__Stated problem__
Copy all lines holding the word "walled" from the entries.

[Questions referring to pictures]
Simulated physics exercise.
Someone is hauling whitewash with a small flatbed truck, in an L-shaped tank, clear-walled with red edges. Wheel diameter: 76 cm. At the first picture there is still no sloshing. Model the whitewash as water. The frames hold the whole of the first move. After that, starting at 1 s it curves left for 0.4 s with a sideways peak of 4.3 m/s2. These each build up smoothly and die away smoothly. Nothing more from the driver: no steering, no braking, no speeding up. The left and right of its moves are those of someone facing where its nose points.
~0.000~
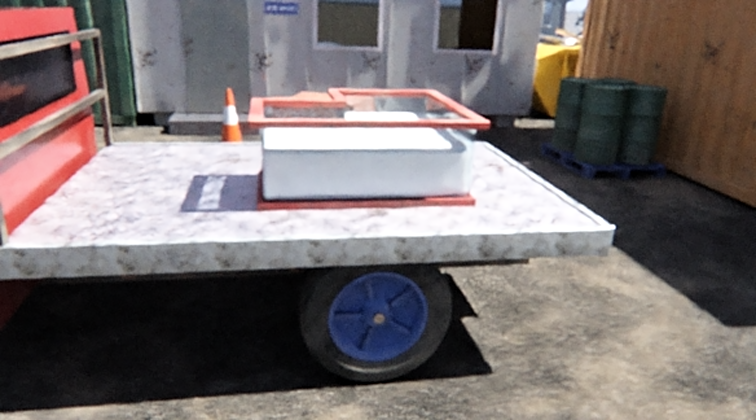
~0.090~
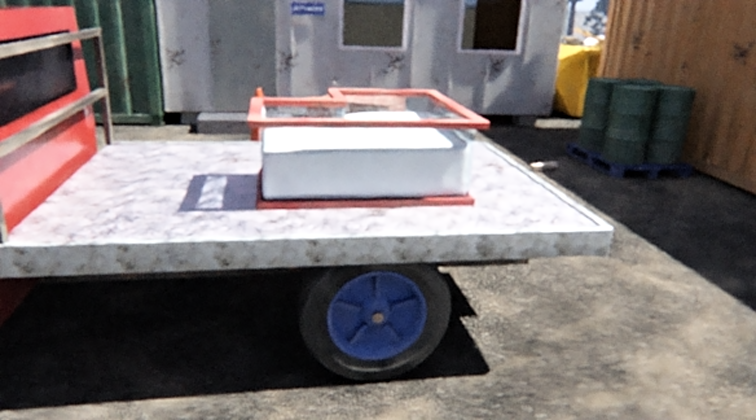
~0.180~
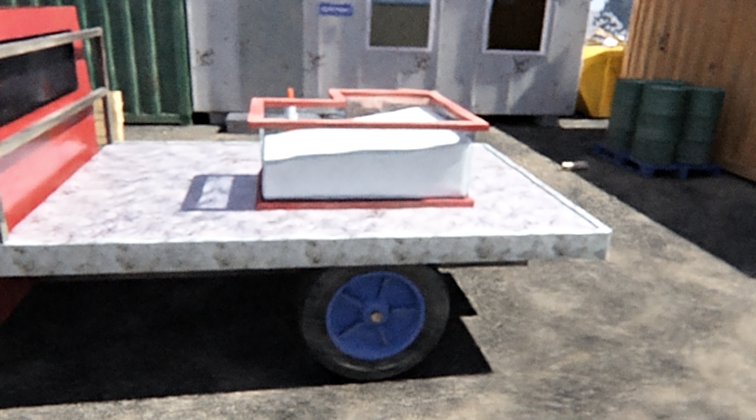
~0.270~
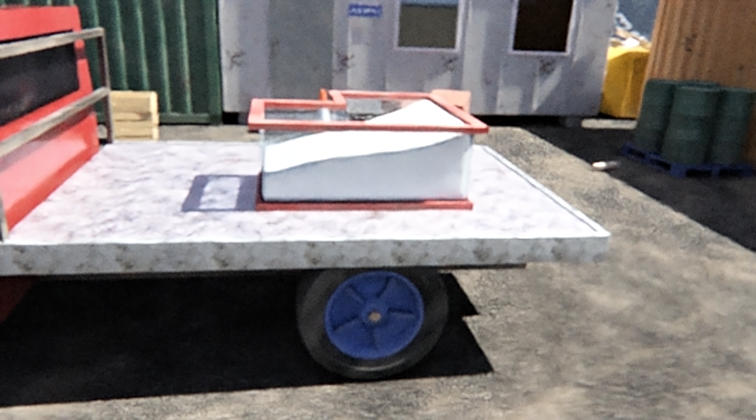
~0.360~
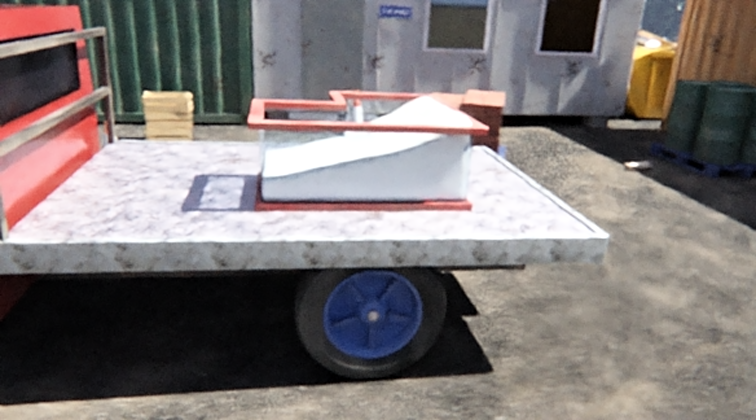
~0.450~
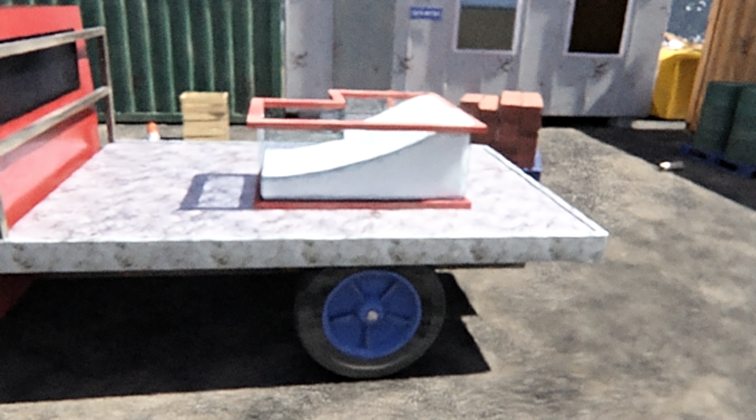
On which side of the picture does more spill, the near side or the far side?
The far side.
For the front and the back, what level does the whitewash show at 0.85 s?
Approx. 18 cm front, approx. 28 cm back.
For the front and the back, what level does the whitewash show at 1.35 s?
Front 44 cm and back 26 cm.
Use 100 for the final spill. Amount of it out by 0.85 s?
By then it's around 0 per cent.
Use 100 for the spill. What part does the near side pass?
Close to 0 per cent goes that way.
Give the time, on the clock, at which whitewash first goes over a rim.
It happens at some 0.9 s.
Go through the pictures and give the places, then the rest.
The first picture shows the whitewash reaches (281, 143) at the front end; it reaches (451, 143) at the back end; no slope yet; the front is on the left, levels are read along the near wall; a wheel hub at (380, 322).
The second picture shows the whitewash reaches (280, 142) at the front end; it reaches (451, 142) at the back end; no slope yet.
The third picture shows the whitewash reaches (280, 152) at the front end; it reaches (451, 136) at the back end; it is heaped 6° towards the right end.
The fourth picture shows the whitewash reaches (280, 163) at the front end; it reaches (452, 127) at the back end; it is heaped 13° towards the right end and 3° towards the near side.
The fifth picture shows the whitewash reaches (280, 169) at the front end; it reaches (453, 116) at the back end; it is heaped 17° towards the right end and 4° towards the near side.
The sixth picture shows the whitewash reaches (279, 171) at the front end; it reaches (452, 109) at the back end; it is heaped 19° towards the right end and 4° towards the near side; a wheel hub at (374, 319).
Then, 0.85 s in, it stands 29 cm high behind and 17 cm in front; all of it is still inside.
Then, 1.35 s in, it stands 26 cm high behind and 44 cm in front; 1 per cent has gone over the right end.
Then, 1.95 s in, it stands 40 cm high behind and 20 cm in front; 4 per cent has gone over the far side, a little elsewhere.
Then, 4.39 s in, 7 per cent has gone over the far side and the right end, a little elsewhere; the near side has passed 0 per cent and the far side 3.
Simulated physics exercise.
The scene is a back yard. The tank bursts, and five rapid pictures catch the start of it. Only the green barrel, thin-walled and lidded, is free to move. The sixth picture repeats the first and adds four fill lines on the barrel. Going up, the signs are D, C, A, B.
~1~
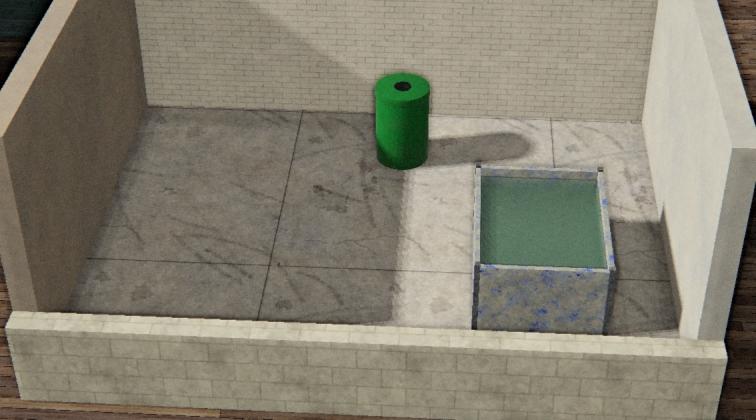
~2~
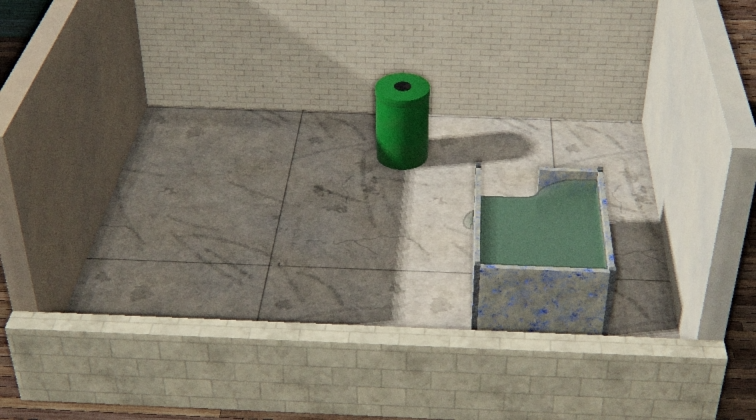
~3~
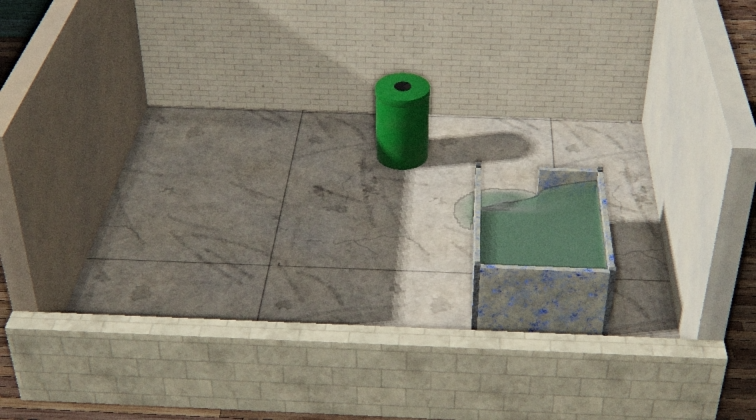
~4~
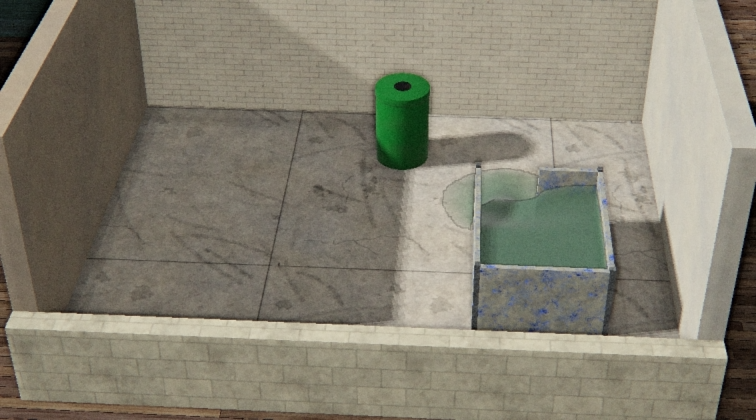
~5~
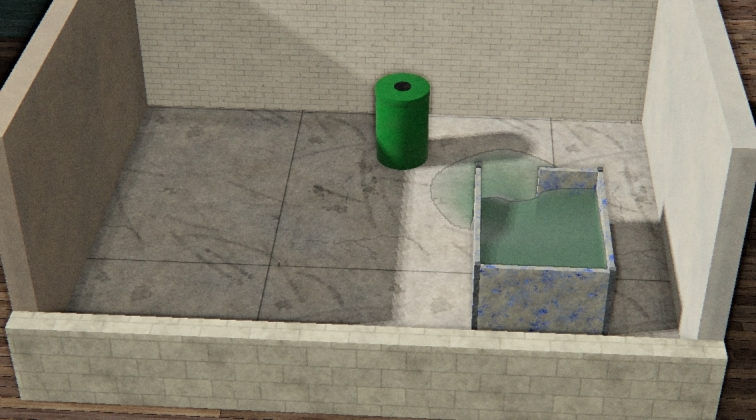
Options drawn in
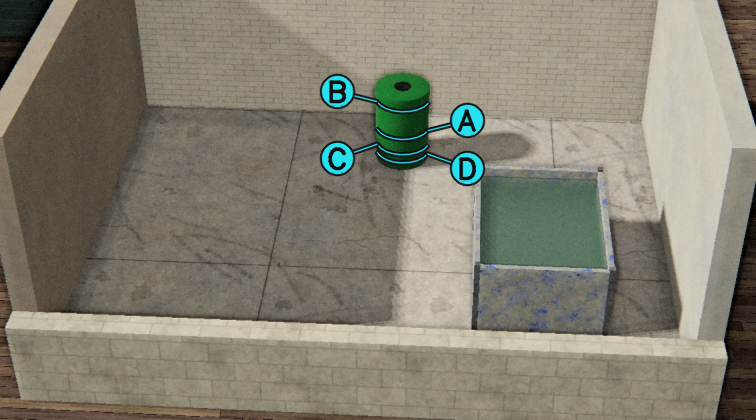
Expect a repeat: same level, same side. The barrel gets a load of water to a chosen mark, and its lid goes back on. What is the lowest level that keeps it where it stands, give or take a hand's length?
Go for C.
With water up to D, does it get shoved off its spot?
Yes, it does.
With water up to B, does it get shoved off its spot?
No.
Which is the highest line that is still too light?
That is line D.
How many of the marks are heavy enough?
Three.
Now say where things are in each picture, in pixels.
In the first frame, lid of the green barrel at (403, 87); tank full, its middle at (541, 222).
In the second frame, water covers 1 % of the ground, mostly out of sight from here.
In the third frame, water covers 3 % of the ground, mostly out of sight from here.
In the fourth frame, water covers 4 % of the ground, mostly out of sight from here.
In the fifth frame, lid of the green barrel at (403, 87); 7 % of the ground wet, in view closest to the barrel at (440, 179).
On the marked copy, A at (401, 139); B at (401, 111); C at (401, 154); D at (401, 162); from the bottom up D, C, A, B.
With A, it does not move.
With B, it does not move.
With C, it does not move.
With D, it is pushed about twice its own width away.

__Problem solution__
Someone is hauling whitewash with a small flatbed truck, in an L-shaped tank, clear-walled with red edges. Wheel diameter: 76 cm. At the first picture there is still no sloshing. Model the whitewash as water. The frames hold the whole of the first move. After that, starting at 1 s it curves left for 0.4 s with a sideways peak of 4.3 m/s2. These each build up smoothly and die away smoothly. Nothing more from the driver: no steering, no braking, no speeding up. The left and right of its moves are those of someone facing where its nose points.
The scene is a back yard. The tank bursts, and five rapid pictures catch the start of it. Only the green barrel, thin-walled and lidded, is free to move. The sixth picture repeats the first and adds four fill lines on the barrel. Going up, the signs are D, C, A, B.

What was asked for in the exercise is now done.